→ The exercise:
Reproduce every line of the listing as written, apart from the pictures.

:::::

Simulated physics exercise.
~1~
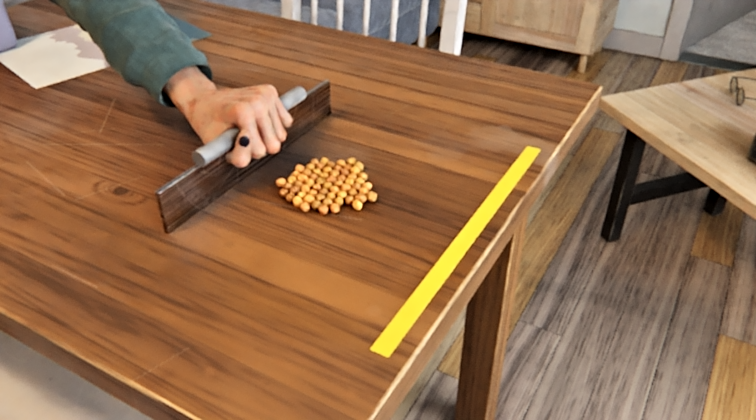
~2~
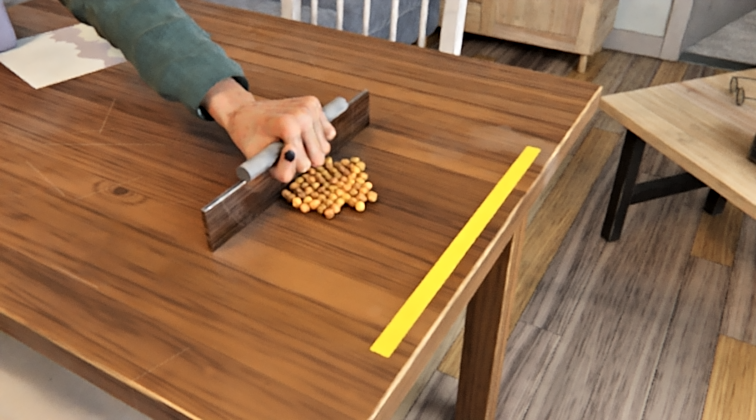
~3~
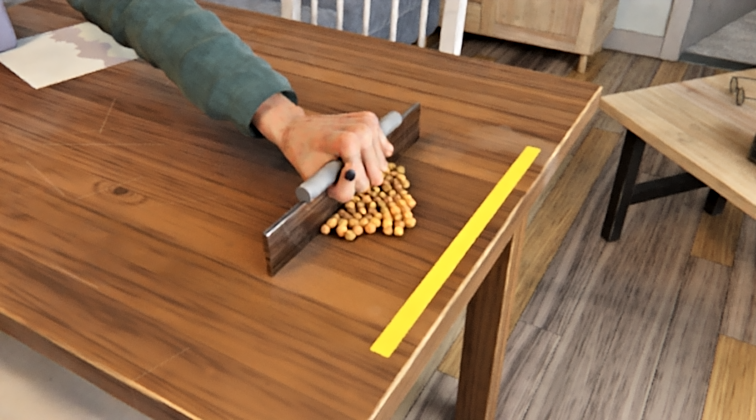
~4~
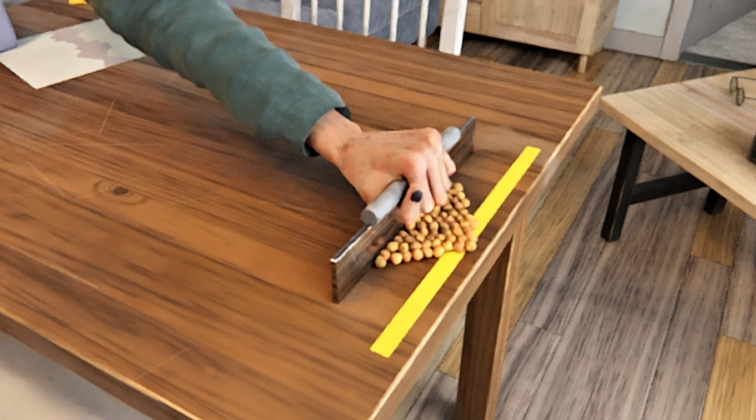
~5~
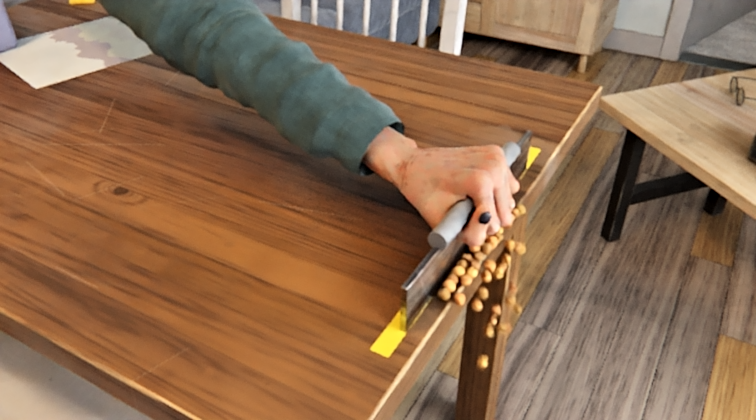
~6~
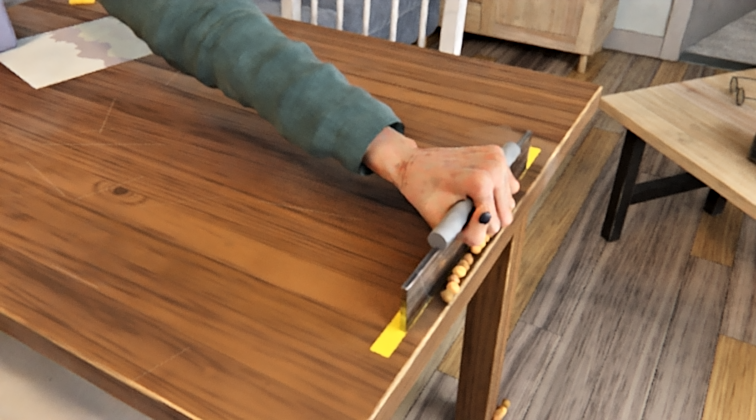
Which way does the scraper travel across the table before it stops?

:::::

→ Exercise answer:
Simulated physics exercise.
~1~
~2~
~3~
~4~
~5~
~6~
Which way does the scraper travel across the table before it stops?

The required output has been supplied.